▸ PROBLEM REQUIREMENTS
Copy out exactly the lines from the one containing "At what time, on" to the last line of the records below, both included, and leave out any pictures.

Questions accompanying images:
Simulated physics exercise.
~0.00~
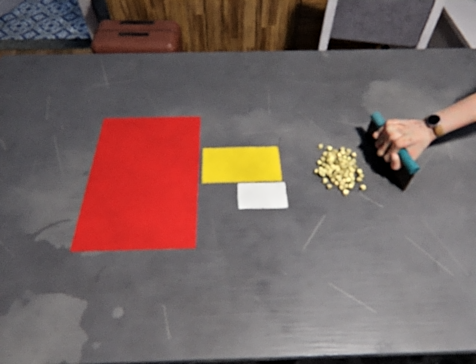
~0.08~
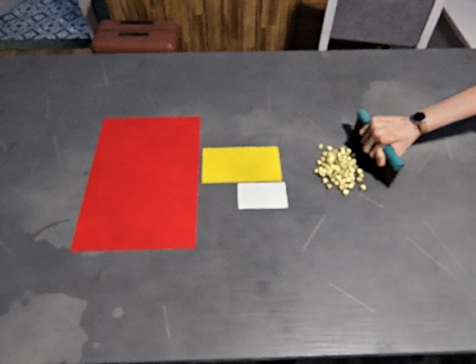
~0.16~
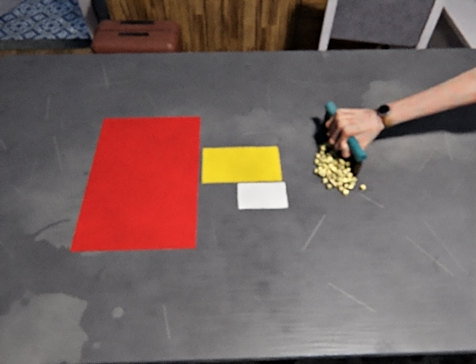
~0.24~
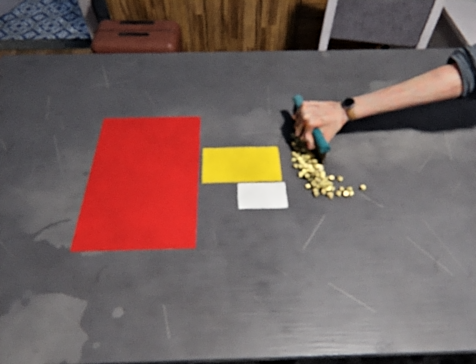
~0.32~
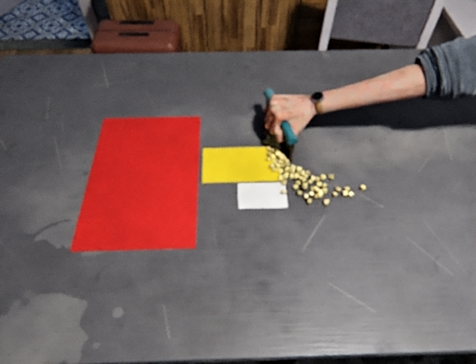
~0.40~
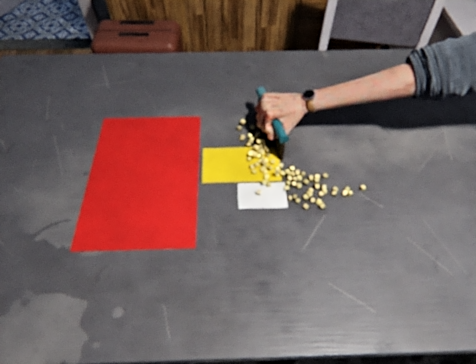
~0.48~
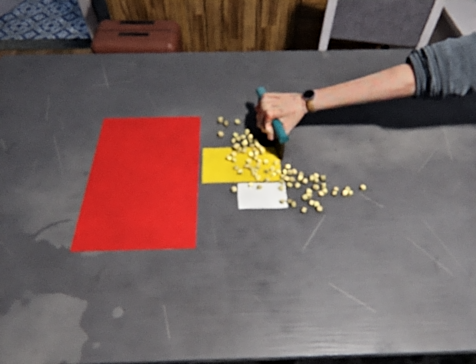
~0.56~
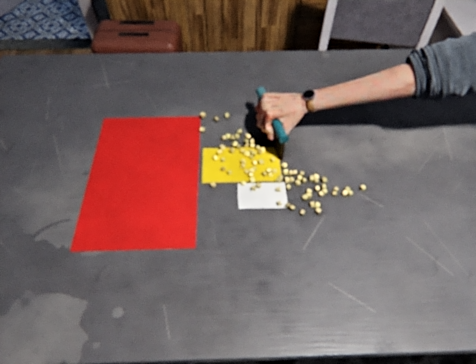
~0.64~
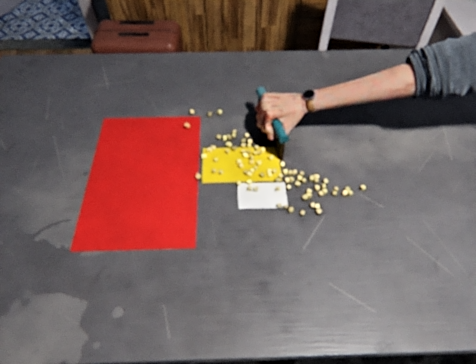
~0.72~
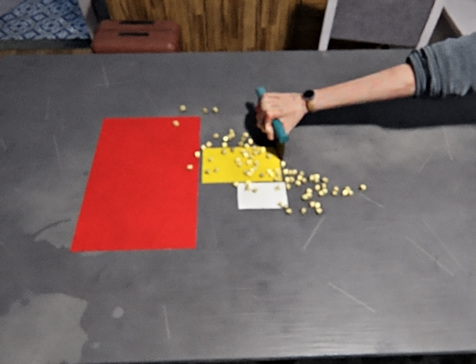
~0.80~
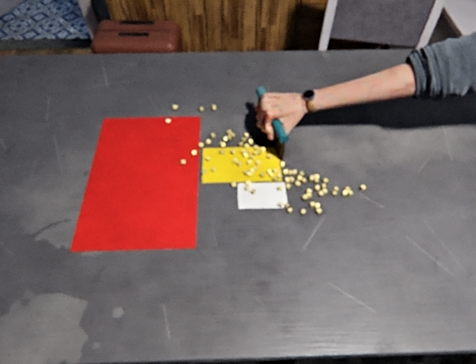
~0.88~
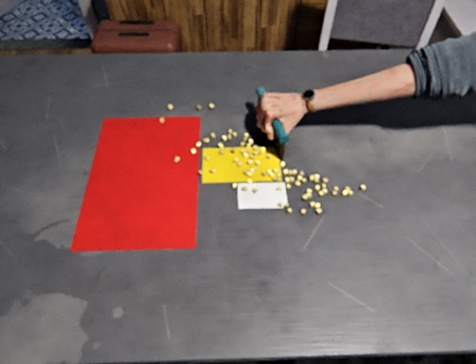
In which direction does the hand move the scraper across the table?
The hand moves the scraper to the left, toward the coloured mats.
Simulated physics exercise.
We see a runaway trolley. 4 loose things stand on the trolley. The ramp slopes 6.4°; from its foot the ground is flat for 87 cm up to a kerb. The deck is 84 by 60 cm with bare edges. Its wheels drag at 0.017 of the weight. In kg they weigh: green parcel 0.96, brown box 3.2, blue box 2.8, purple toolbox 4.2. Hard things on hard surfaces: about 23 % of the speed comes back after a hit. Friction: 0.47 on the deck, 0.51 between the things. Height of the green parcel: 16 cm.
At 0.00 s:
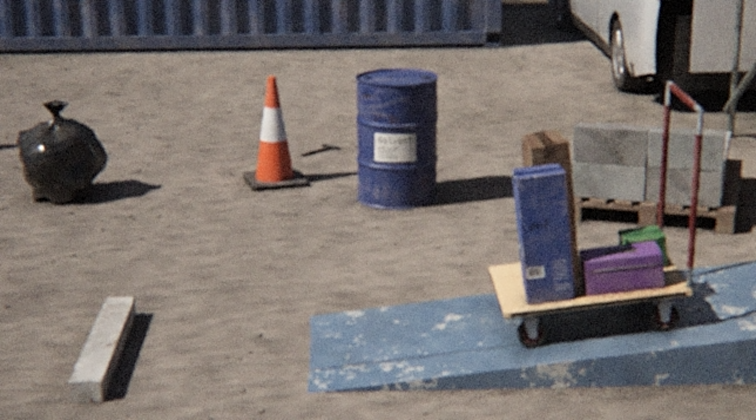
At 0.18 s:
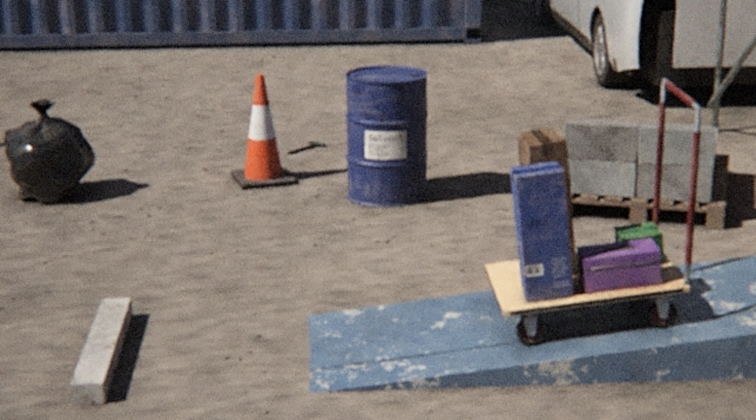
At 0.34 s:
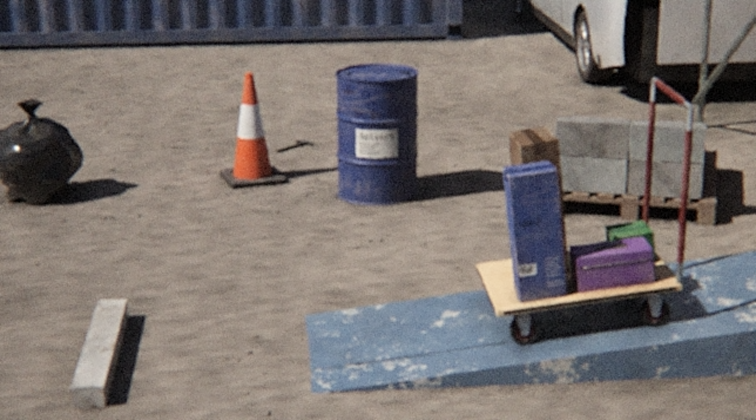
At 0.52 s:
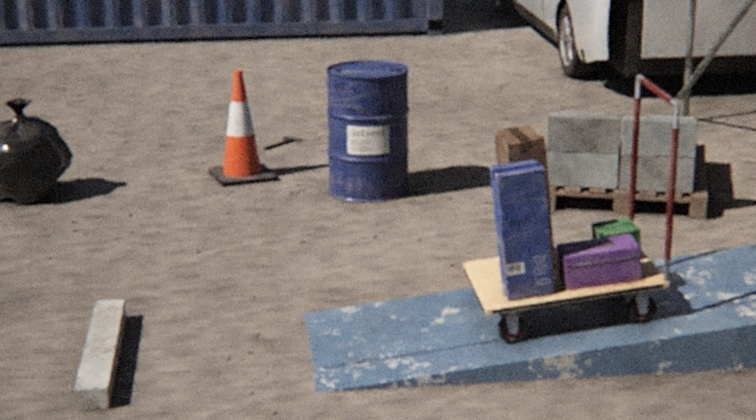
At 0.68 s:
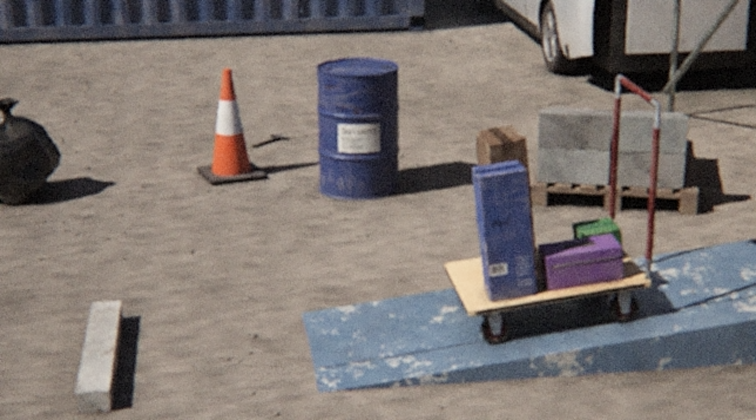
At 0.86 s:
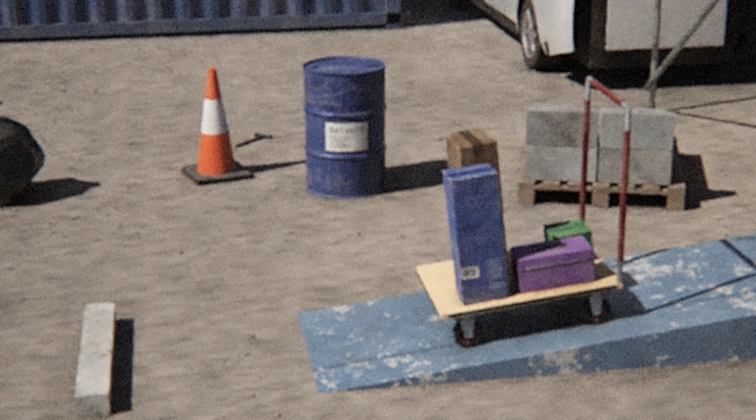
The clip opens on a flat trolley with a red handle, carrying a tall blue box, a brown box, a purple toolbox and a green parcel on a worn blue ramp. It barely shifts at first, then rolls left down the slope, gathering speed, while the view drifts slightly across the yard.
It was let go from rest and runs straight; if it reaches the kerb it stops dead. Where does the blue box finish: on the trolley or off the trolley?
The blue box gets thrown off.
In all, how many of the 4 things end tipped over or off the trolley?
In all, 2.
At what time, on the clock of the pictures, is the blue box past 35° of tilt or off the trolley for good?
At about 2.3 s.
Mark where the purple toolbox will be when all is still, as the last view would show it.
At about (176, 316).
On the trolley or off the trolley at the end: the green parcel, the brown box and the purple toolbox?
The green parcel is still on the trolley; the brown box finishes off the trolley; the purple toolbox is still on the trolley.
After 1.96 s, 17 cm left to run.
After 2.26 s, trolley at the kerb; blue box 11° off its base near (100, 274); brown box 18° off its base; green parcel moved 17 cm.
After 2.66 s, trolley at the kerb; brown box and blue box now off the trolley; green parcel moved 21 cm; purple toolbox moved 19 cm.
In the end (3.3 s), off the trolley, brown box and blue box; not toppled but over 10 cm from the start, green parcel and purple toolbox.
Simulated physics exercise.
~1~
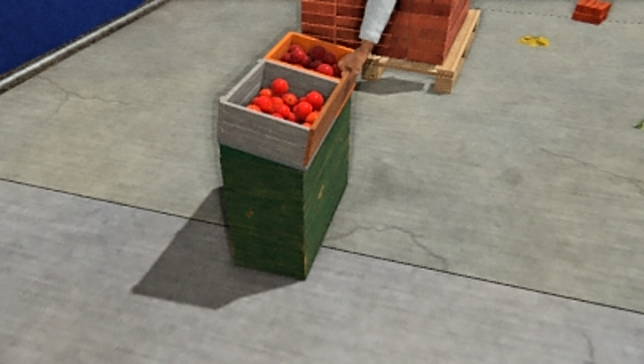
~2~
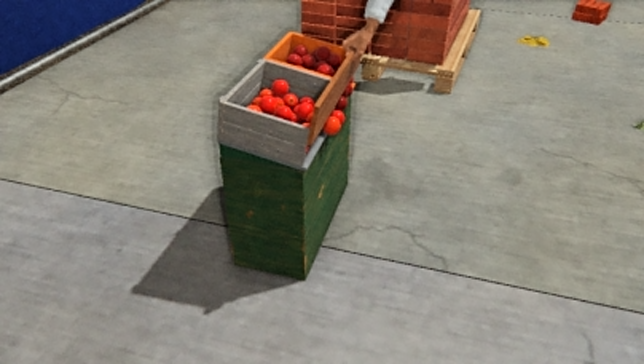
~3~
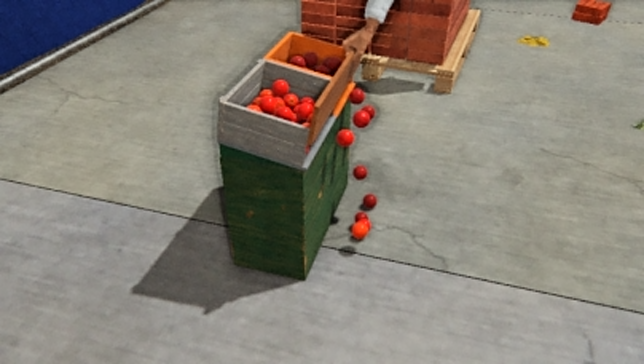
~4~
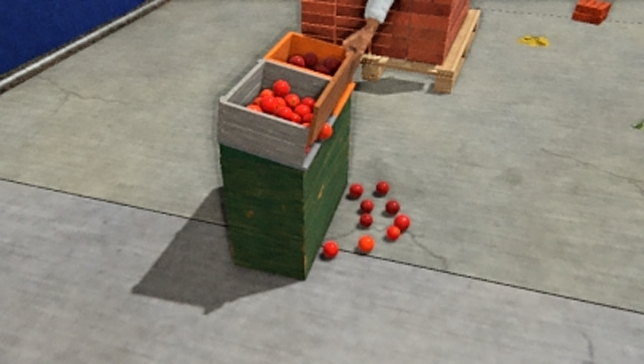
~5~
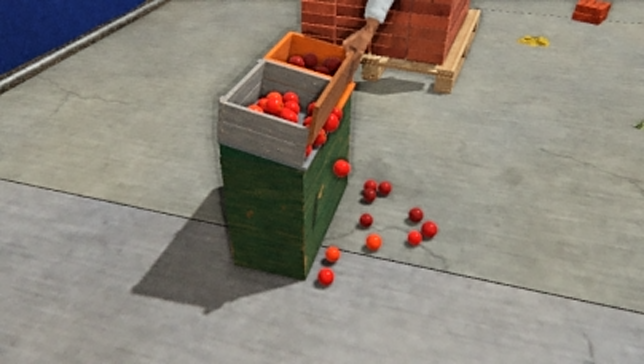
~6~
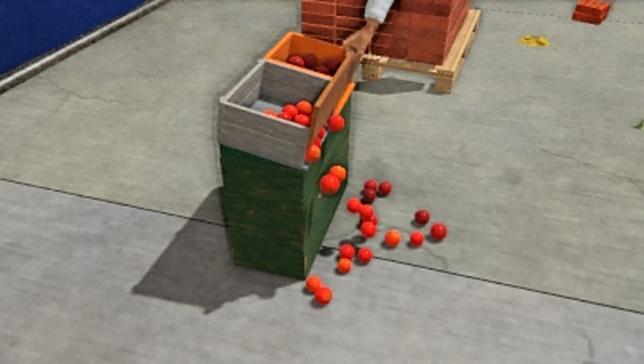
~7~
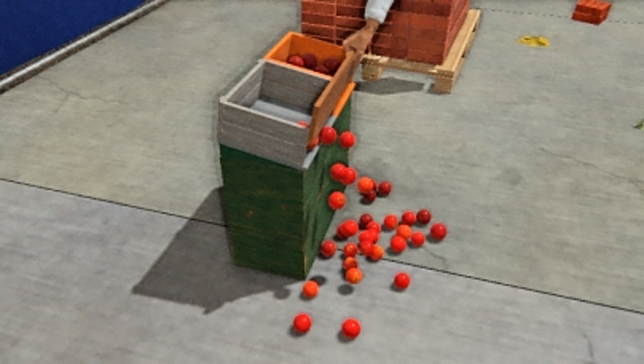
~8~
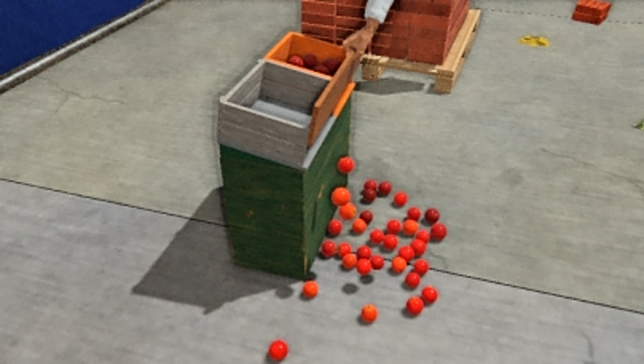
On a concrete floor, a hand lifts a gate on two sloping bins, spilling red apples and tomatoes until the grey bin empties.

▸ EXERCISE RESULT
At what time, on the clock of the pictures, is the blue box past 35° of tilt or off the trolley for good?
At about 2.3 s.
Mark where the purple toolbox will be when all is still, as the last view would show it.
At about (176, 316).
On the trolley or off the trolley at the end: the green parcel, the brown box and the purple toolbox?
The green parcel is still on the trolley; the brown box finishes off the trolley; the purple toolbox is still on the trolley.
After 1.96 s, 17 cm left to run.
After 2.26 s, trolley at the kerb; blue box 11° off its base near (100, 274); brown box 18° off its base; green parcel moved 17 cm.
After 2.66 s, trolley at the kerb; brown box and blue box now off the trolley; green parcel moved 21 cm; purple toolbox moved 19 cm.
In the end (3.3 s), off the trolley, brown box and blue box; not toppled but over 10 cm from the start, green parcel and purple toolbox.
Simulated physics exercise.
~1~
~2~
~3~
~4~
~5~
~6~
~7~
~8~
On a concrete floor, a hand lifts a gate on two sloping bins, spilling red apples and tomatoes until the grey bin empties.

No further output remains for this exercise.